● Given problem
Pictures do not belong in the copy; transcribe everything else in the records exactly.

◆ ◆ ◆ ◆ ◆ ◆ ◆

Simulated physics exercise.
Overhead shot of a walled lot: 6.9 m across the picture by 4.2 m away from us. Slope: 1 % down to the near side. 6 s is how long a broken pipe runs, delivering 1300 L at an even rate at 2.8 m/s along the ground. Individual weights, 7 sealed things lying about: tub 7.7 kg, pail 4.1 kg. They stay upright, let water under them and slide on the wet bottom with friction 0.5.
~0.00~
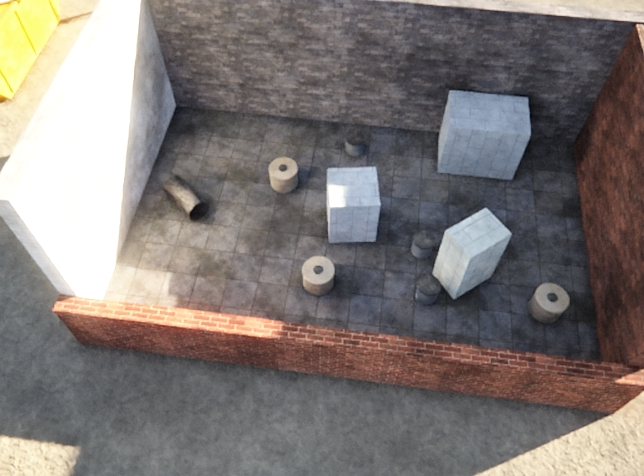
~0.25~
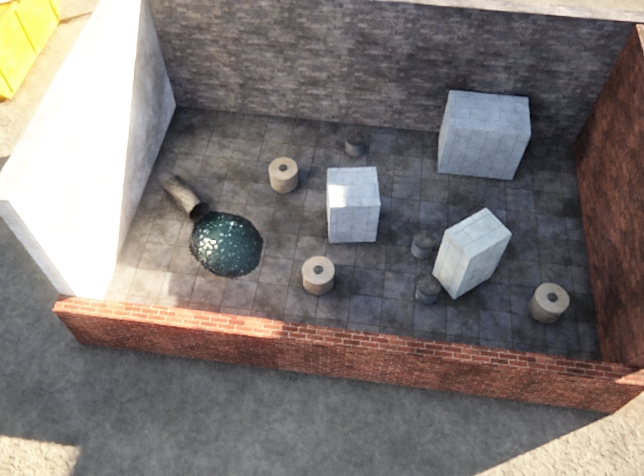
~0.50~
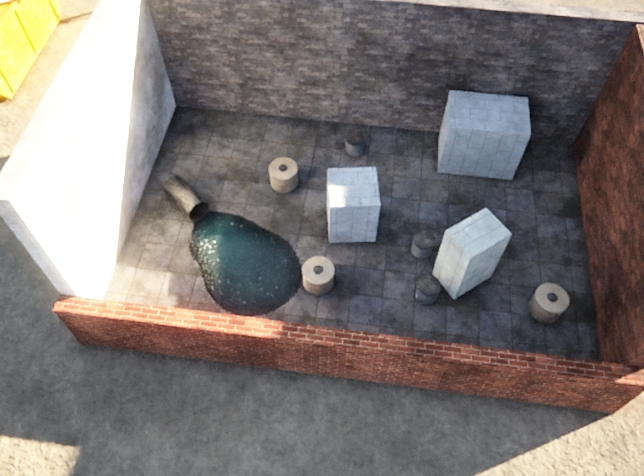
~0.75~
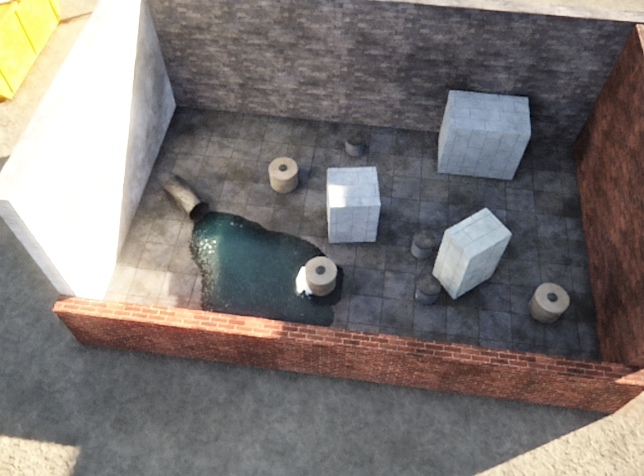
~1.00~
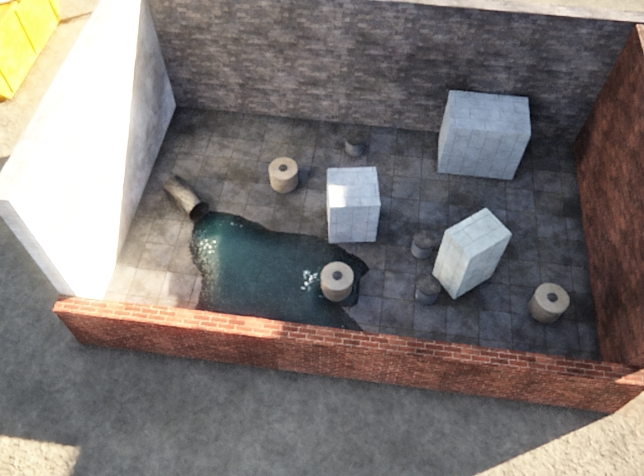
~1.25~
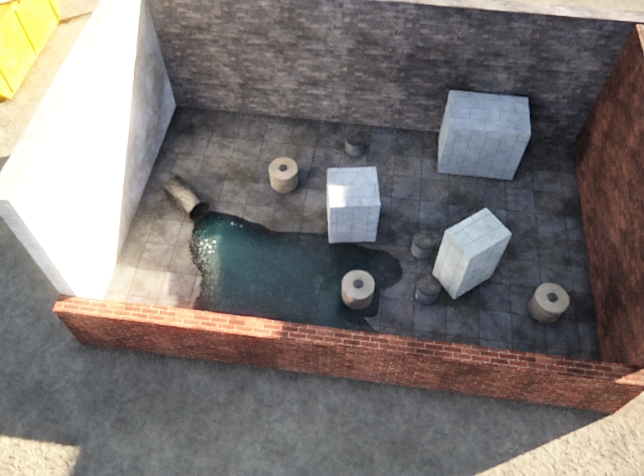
In a walled lot scattered with pale blocks and round tubs, dark green water poured from a pipe on the left, spread along the front brick wall, and pushed one tub to the right.
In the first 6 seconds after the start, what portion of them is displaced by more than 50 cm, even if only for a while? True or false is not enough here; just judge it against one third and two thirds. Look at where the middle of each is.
It lies between the two marks.
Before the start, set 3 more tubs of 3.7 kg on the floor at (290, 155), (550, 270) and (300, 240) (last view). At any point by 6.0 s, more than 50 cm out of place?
Going one by one: Stays closer, goes farther, stays closer.
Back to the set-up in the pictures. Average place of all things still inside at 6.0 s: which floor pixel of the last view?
The centre sits near (440, 186).
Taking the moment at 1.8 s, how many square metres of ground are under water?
Somewhere around 7.0 m2, roughly.
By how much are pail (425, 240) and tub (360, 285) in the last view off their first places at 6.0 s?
Log: Item 1 = 20 cm; item 2 = 400 cm.
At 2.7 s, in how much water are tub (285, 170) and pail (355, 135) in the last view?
Roughly 0 and 0 cm.
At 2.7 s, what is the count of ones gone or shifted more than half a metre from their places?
Tally at that time: 2.
After 1.8 s 1 of 7 are over 50 cm from their spots; 0 afloat.
After 2.7 s 2 of 7 are over 50 cm from their spots; 1 afloat.
After 4.2 s 3 of 7 are over 50 cm from their spots; 3 afloat.
After 6.0 s 3 of 7 are over 50 cm from their spots, and 3 have been at some point; 3 afloat.
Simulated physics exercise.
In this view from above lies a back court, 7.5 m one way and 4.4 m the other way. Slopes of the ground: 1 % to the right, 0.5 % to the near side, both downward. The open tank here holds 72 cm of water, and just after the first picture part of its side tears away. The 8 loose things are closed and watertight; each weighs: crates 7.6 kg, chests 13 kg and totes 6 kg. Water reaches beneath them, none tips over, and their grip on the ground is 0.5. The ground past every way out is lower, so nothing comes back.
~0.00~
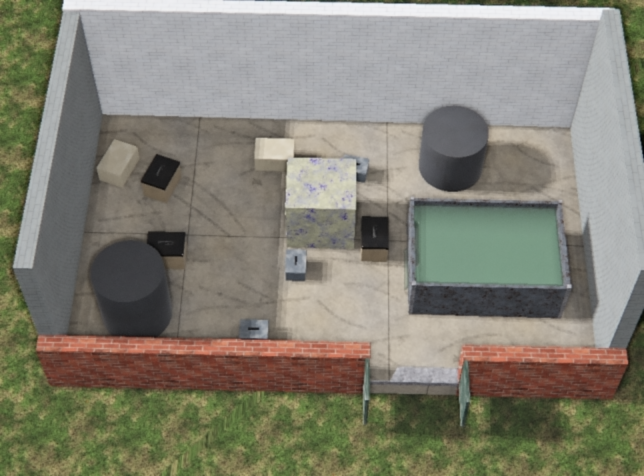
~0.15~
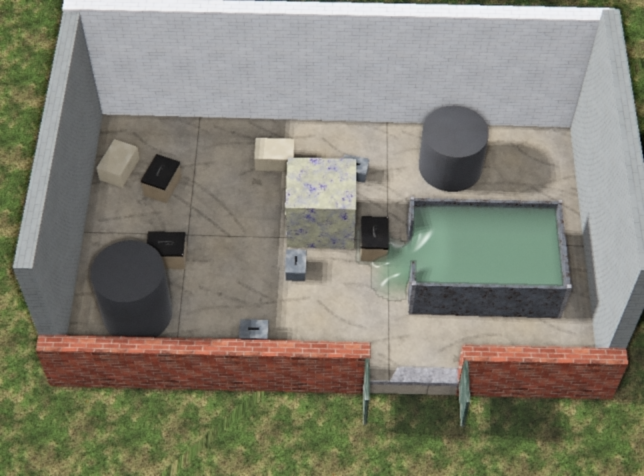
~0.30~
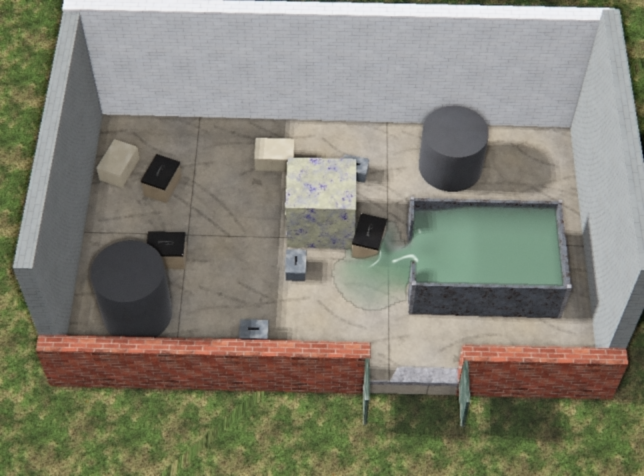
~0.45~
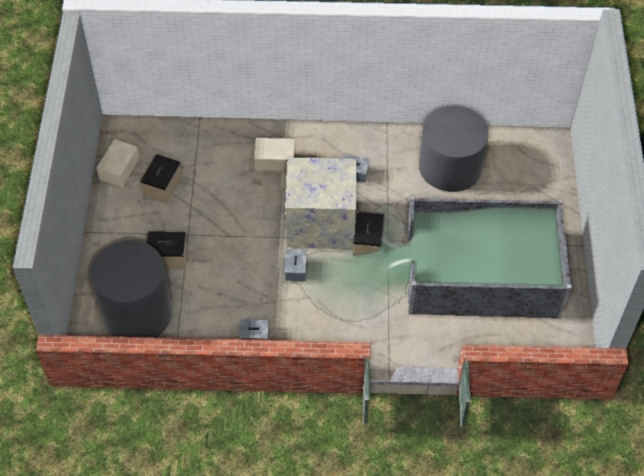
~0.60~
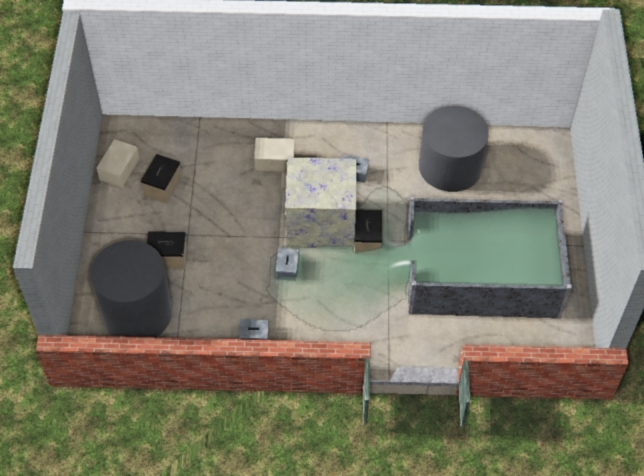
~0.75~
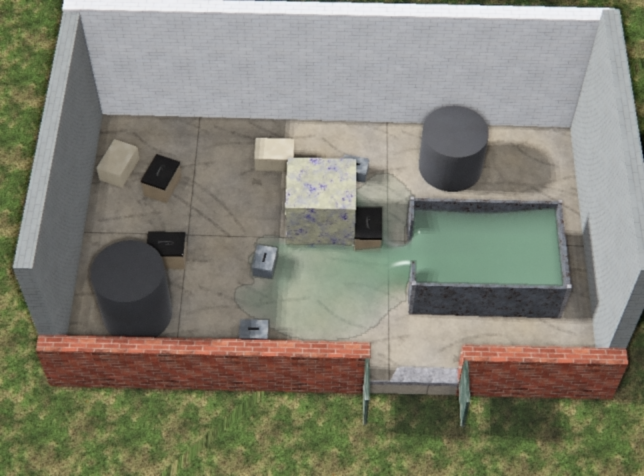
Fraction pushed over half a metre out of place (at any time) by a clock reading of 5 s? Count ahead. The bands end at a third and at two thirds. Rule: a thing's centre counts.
The way it's going, it will be the top band.
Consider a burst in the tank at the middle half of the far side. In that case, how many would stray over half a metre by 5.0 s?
Result: 4.
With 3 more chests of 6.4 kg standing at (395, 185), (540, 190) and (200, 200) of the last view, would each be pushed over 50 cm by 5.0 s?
The first comes out beyond the limit, the second within the limit, the third within the limit.
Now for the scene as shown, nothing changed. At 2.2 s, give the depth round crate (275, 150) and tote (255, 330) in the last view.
I'd put it at 0 cm and 23 cm respectively.
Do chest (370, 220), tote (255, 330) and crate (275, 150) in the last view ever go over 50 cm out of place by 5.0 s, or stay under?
Well, in turn that's topping it, topping it, not reaching it.
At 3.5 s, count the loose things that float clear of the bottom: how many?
Of them, 3.
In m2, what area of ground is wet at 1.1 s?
Around 10.5 m2 of it.
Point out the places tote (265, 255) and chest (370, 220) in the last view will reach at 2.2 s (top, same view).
First near (140, 240), second near (416, 182).
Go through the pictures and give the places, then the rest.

◆ ◆ ◆ ◆ ◆ ◆ ◆

● Answer to the task
Simulated physics exercise.
Overhead shot of a walled lot: 6.9 m across the picture by 4.2 m away from us. Slope: 1 % down to the near side. 6 s is how long a broken pipe runs, delivering 1300 L at an even rate at 2.8 m/s along the ground. Individual weights, 7 sealed things lying about: tub 7.7 kg, pail 4.1 kg. They stay upright, let water under them and slide on the wet bottom with friction 0.5.
~0.00~
~0.25~
~0.50~
~0.75~
~1.00~
~1.25~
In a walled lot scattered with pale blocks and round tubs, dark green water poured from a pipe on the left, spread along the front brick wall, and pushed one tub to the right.
In the first 6 seconds after the start, what portion of them is displaced by more than 50 cm, even if only for a while? True or false is not enough here; just judge it against one third and two thirds. Look at where the middle of each is.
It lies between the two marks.
Before the start, set 3 more tubs of 3.7 kg on the floor at (290, 155), (550, 270) and (300, 240) (last view). At any point by 6.0 s, more than 50 cm out of place?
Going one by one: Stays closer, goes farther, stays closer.
Back to the set-up in the pictures. Average place of all things still inside at 6.0 s: which floor pixel of the last view?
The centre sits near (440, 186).
Taking the moment at 1.8 s, how many square metres of ground are under water?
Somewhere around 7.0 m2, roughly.
By how much are pail (425, 240) and tub (360, 285) in the last view off their first places at 6.0 s?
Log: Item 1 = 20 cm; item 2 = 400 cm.
At 2.7 s, in how much water are tub (285, 170) and pail (355, 135) in the last view?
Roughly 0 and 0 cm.
At 2.7 s, what is the count of ones gone or shifted more than half a metre from their places?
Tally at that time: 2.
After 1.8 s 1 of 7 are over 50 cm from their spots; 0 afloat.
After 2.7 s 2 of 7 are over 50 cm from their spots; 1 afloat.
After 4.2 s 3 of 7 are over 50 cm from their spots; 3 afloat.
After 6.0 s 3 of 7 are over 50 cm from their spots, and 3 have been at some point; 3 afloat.
Simulated physics exercise.
In this view from above lies a back court, 7.5 m one way and 4.4 m the other way. Slopes of the ground: 1 % to the right, 0.5 % to the near side, both downward. The open tank here holds 72 cm of water, and just after the first picture part of its side tears away. The 8 loose things are closed and watertight; each weighs: crates 7.6 kg, chests 13 kg and totes 6 kg. Water reaches beneath them, none tips over, and their grip on the ground is 0.5. The ground past every way out is lower, so nothing comes back.
~0.00~
~0.15~
~0.30~
~0.45~
~0.60~
~0.75~
Fraction pushed over half a metre out of place (at any time) by a clock reading of 5 s? Count ahead. The bands end at a third and at two thirds. Rule: a thing's centre counts.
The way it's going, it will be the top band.
Consider a burst in the tank at the middle half of the far side. In that case, how many would stray over half a metre by 5.0 s?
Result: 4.
With 3 more chests of 6.4 kg standing at (395, 185), (540, 190) and (200, 200) of the last view, would each be pushed over 50 cm by 5.0 s?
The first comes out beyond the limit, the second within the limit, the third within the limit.
Now for the scene as shown, nothing changed. At 2.2 s, give the depth round crate (275, 150) and tote (255, 330) in the last view.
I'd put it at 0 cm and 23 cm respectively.
Do chest (370, 220), tote (255, 330) and crate (275, 150) in the last view ever go over 50 cm out of place by 5.0 s, or stay under?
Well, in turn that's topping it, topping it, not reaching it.
At 3.5 s, count the loose things that float clear of the bottom: how many?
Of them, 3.
In m2, what area of ground is wet at 1.1 s?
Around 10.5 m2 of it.
Point out the places tote (265, 255) and chest (370, 220) in the last view will reach at 2.2 s (top, same view).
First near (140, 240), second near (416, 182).
Go through the pictures and give the places, then the rest.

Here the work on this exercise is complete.